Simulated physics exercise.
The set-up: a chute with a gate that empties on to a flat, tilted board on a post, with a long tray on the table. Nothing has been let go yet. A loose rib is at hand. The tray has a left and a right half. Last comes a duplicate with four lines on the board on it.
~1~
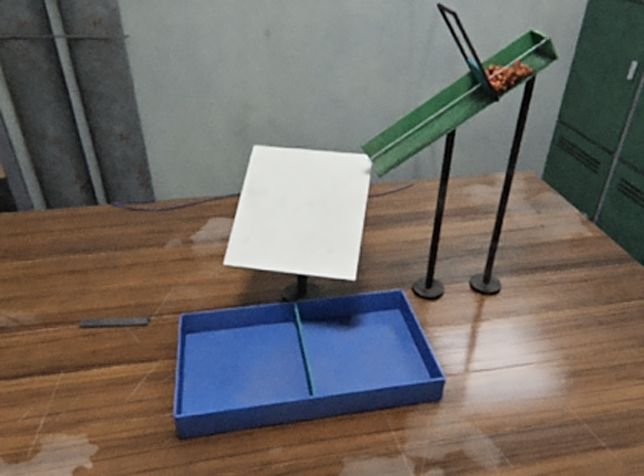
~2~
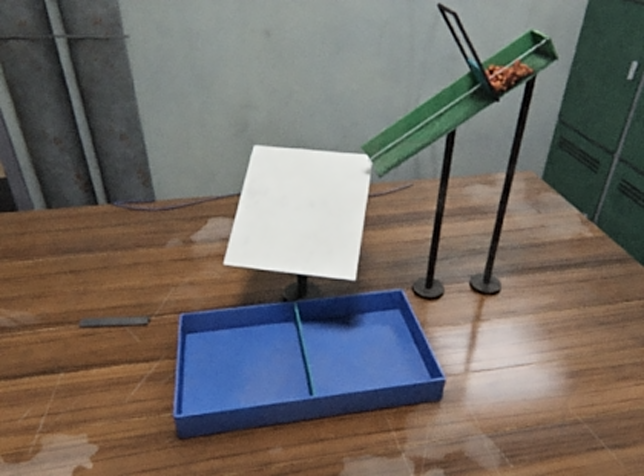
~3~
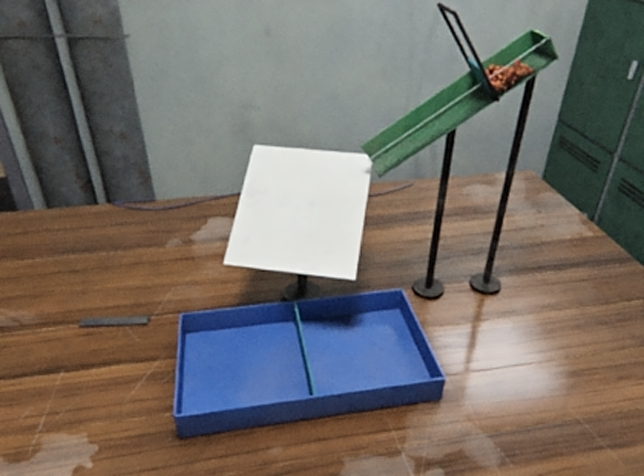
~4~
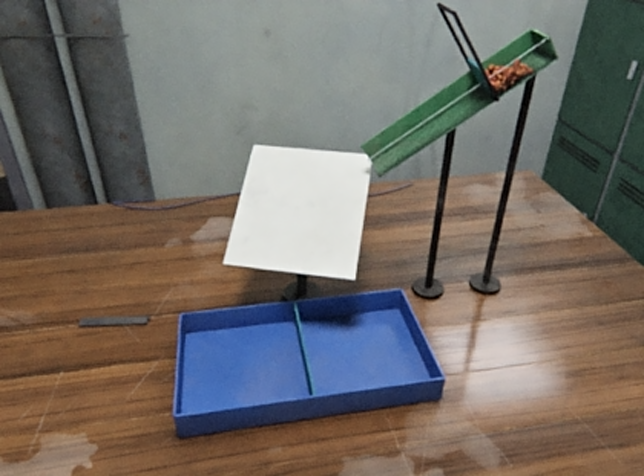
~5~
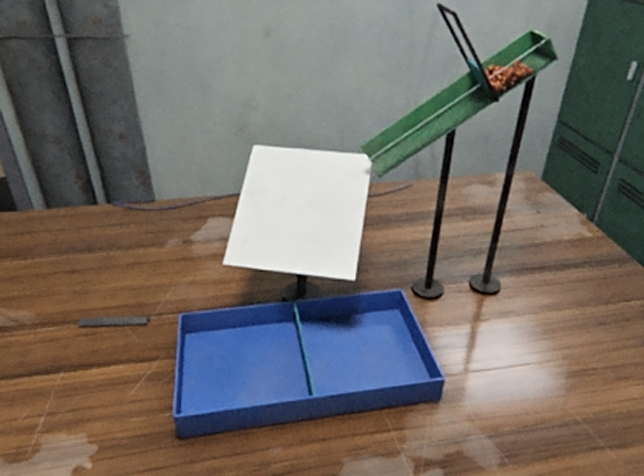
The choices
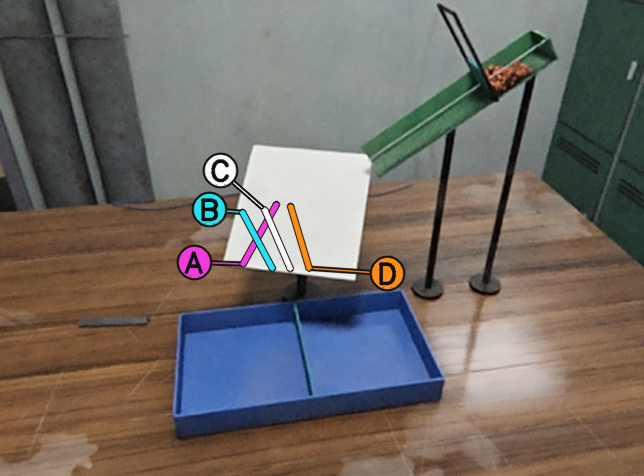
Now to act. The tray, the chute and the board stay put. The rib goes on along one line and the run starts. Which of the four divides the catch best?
Choose C.
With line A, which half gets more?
The left half.
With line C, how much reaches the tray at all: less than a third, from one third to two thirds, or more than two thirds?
More than two thirds.
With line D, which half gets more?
More lands on the right.
On the marked copy, line A from (276, 204) to (243, 264); line B from (242, 212) to (272, 268); line C from (264, 209) to (290, 268); line D from (290, 206) to (309, 268).
Choosing A, of what is caught, nearly all in the left half, a small part in the right.
Choosing B, of what is caught, nearly all in the left half, a small part in the right.
Choosing C, of what is caught, about a third in the left half, about two thirds in the right.
Choosing D, of what is caught, a stray few in the left half, nearly all in the right.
☆ ☆ ☆
_Given task_. Only the lines from the one with "The set-up: a" through the one with "The choices" belong in your copy; retype them exactly and drop any pictures.

_Task response_.
The set-up: a chute with a gate that empties on to a flat, tilted board on a post, with a long tray on the table. Nothing has been let go yet. A loose rib is at hand. The tray has a left and a right half. Last comes a duplicate with four lines on the board on it.
~1~
~2~
~3~
~4~
~5~
The choices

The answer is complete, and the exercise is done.